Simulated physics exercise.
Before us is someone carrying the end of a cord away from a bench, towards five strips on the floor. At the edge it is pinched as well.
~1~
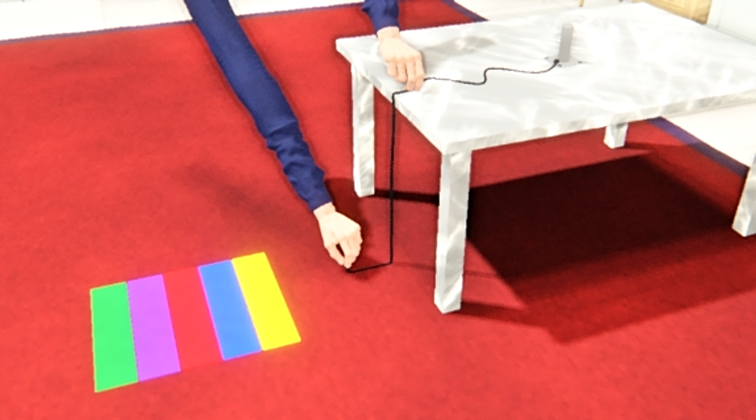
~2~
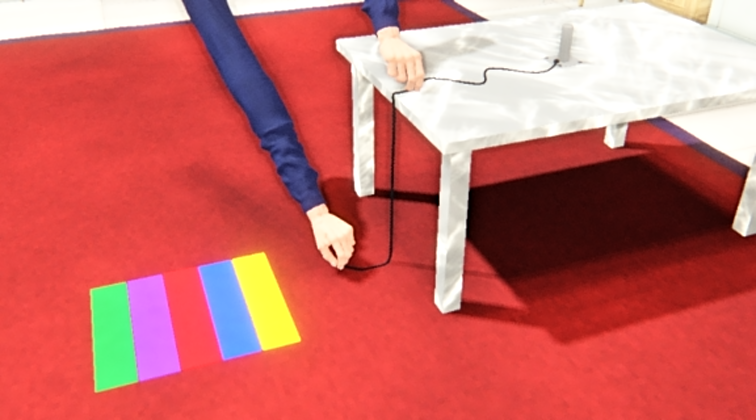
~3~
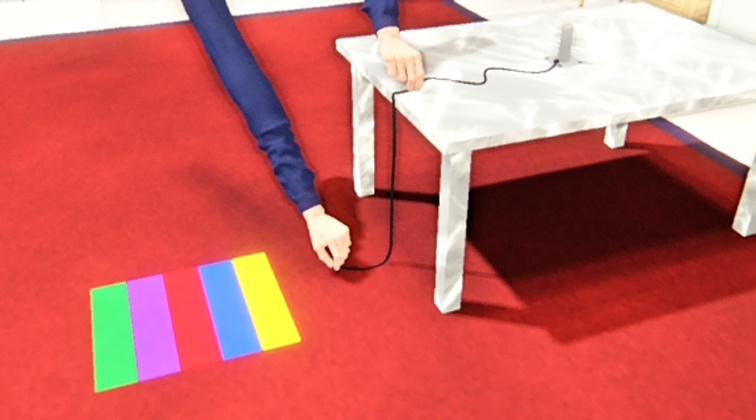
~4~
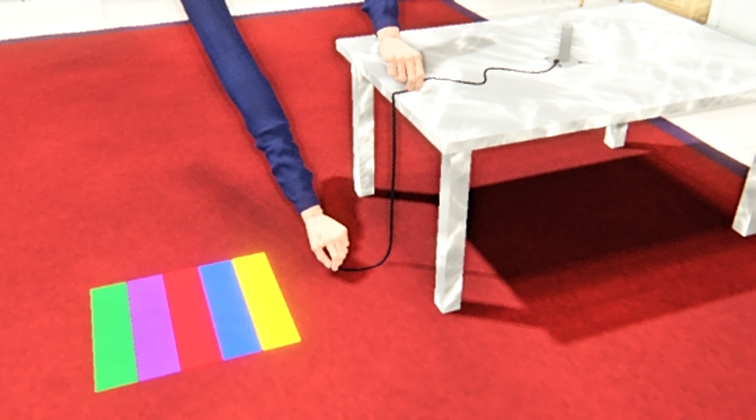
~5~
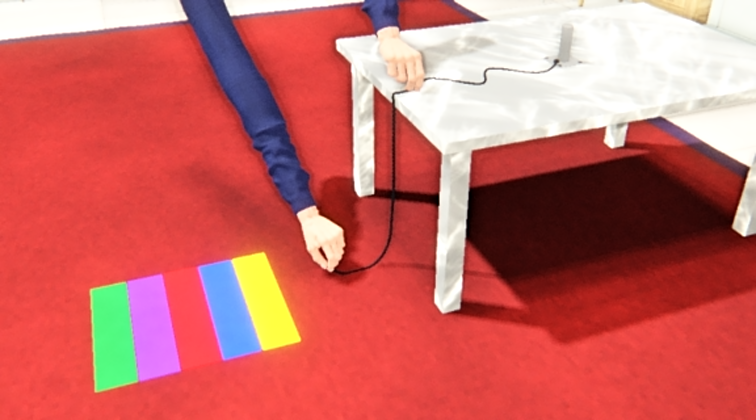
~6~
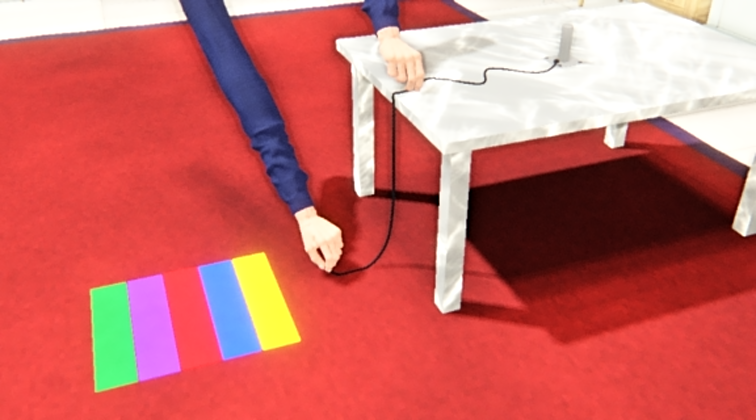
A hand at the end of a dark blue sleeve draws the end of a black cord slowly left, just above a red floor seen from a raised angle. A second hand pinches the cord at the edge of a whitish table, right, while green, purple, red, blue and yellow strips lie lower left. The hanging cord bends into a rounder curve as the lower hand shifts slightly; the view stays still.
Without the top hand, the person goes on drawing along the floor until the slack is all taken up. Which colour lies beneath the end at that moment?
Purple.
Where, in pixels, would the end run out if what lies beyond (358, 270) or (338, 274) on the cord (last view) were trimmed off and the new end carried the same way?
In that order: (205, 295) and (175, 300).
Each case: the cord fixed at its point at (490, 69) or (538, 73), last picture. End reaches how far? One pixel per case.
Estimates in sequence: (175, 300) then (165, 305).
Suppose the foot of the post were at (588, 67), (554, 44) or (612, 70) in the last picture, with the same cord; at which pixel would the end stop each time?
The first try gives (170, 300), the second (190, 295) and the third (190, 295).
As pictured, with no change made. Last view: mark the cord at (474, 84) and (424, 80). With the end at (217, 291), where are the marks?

...

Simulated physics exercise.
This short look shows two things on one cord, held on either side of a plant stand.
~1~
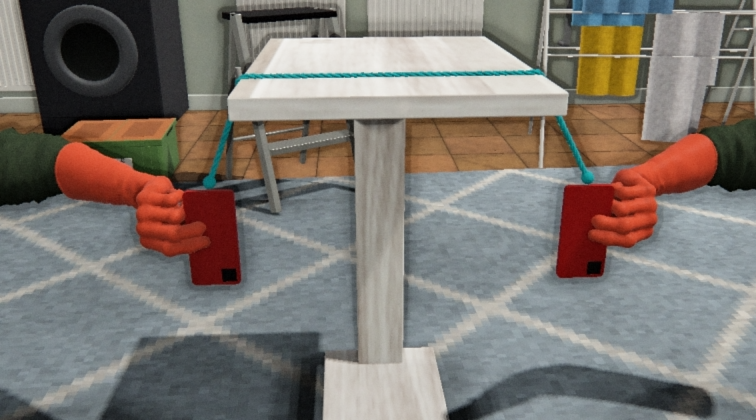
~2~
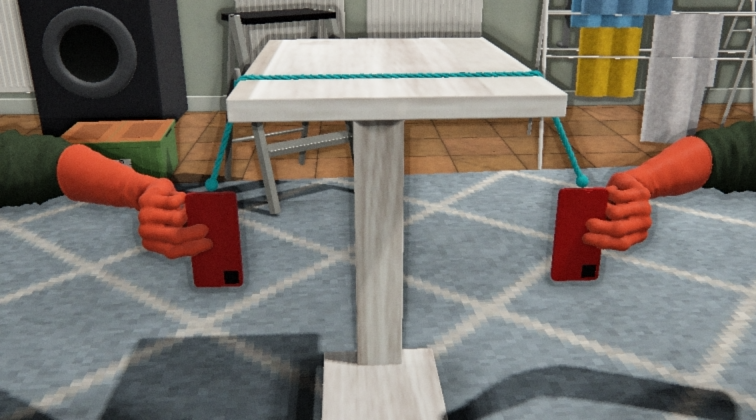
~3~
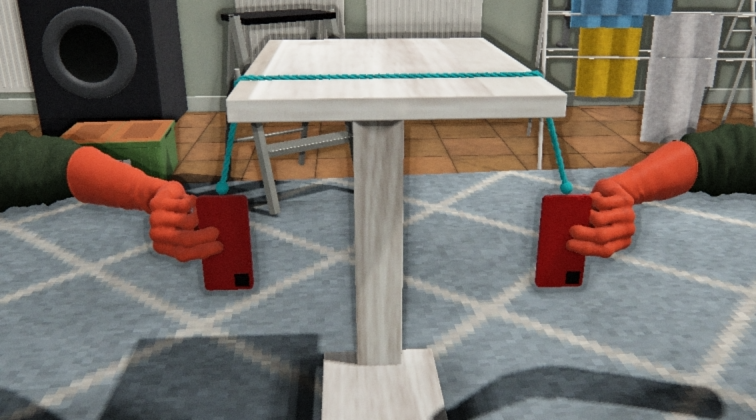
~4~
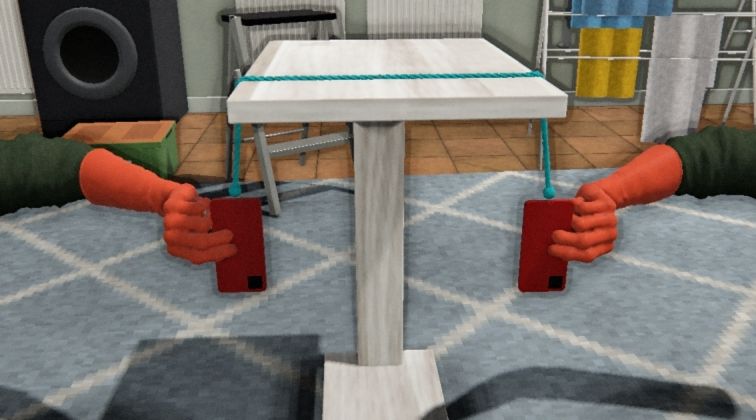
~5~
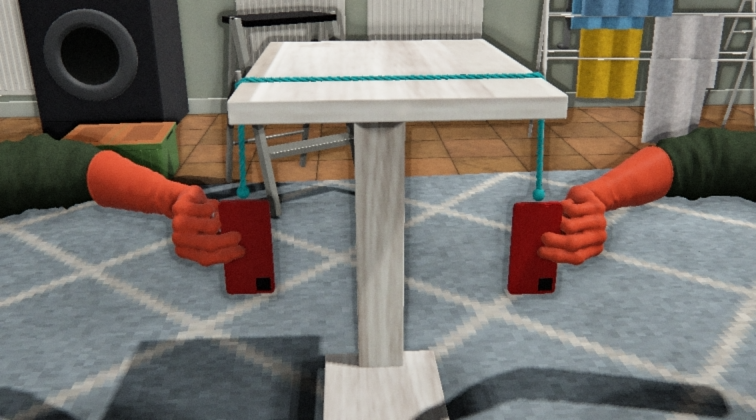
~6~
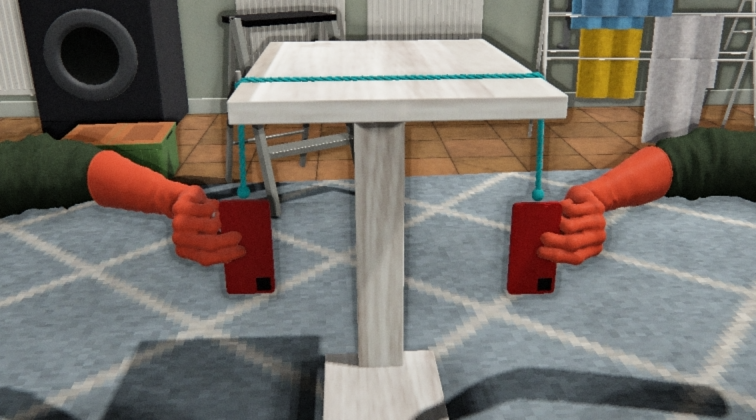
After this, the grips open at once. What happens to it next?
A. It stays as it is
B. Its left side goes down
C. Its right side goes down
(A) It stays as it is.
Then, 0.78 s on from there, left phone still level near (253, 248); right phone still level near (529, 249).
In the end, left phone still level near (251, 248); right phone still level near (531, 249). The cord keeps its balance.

...

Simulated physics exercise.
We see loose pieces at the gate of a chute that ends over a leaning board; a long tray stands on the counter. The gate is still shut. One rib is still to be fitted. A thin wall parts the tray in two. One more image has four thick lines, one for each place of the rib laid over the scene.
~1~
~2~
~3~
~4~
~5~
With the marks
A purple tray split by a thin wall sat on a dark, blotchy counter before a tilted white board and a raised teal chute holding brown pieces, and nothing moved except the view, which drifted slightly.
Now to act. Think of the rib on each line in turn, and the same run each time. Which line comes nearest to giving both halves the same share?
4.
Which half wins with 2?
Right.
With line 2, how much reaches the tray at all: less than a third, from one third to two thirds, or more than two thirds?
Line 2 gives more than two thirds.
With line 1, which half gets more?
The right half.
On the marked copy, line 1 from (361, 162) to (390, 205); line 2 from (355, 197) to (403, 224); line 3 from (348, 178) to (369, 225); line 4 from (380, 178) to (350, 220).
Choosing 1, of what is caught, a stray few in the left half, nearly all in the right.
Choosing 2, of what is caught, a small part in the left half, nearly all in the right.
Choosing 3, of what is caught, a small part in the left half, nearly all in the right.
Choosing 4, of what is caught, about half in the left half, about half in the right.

_DESCRIPTION OF THE TASK_
Transcribe each line of the data above, unaltered, from the one where "Without the top" appears to the one where "As pictured, with" appears, inclusive of both.

_RESPONSE_
Without the top hand, the person goes on drawing along the floor until the slack is all taken up. Which colour lies beneath the end at that moment?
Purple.
Where, in pixels, would the end run out if what lies beyond (358, 270) or (338, 274) on the cord (last view) were trimmed off and the new end carried the same way?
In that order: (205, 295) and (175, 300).
Each case: the cord fixed at its point at (490, 69) or (538, 73), last picture. End reaches how far? One pixel per case.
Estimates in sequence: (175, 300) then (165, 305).
Suppose the foot of the post were at (588, 67), (554, 44) or (612, 70) in the last picture, with the same cord; at which pixel would the end stop each time?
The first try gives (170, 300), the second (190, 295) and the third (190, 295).
As pictured, with no change made. Last view: mark the cord at (474, 84) and (424, 80). With the end at (217, 291), where are the marks?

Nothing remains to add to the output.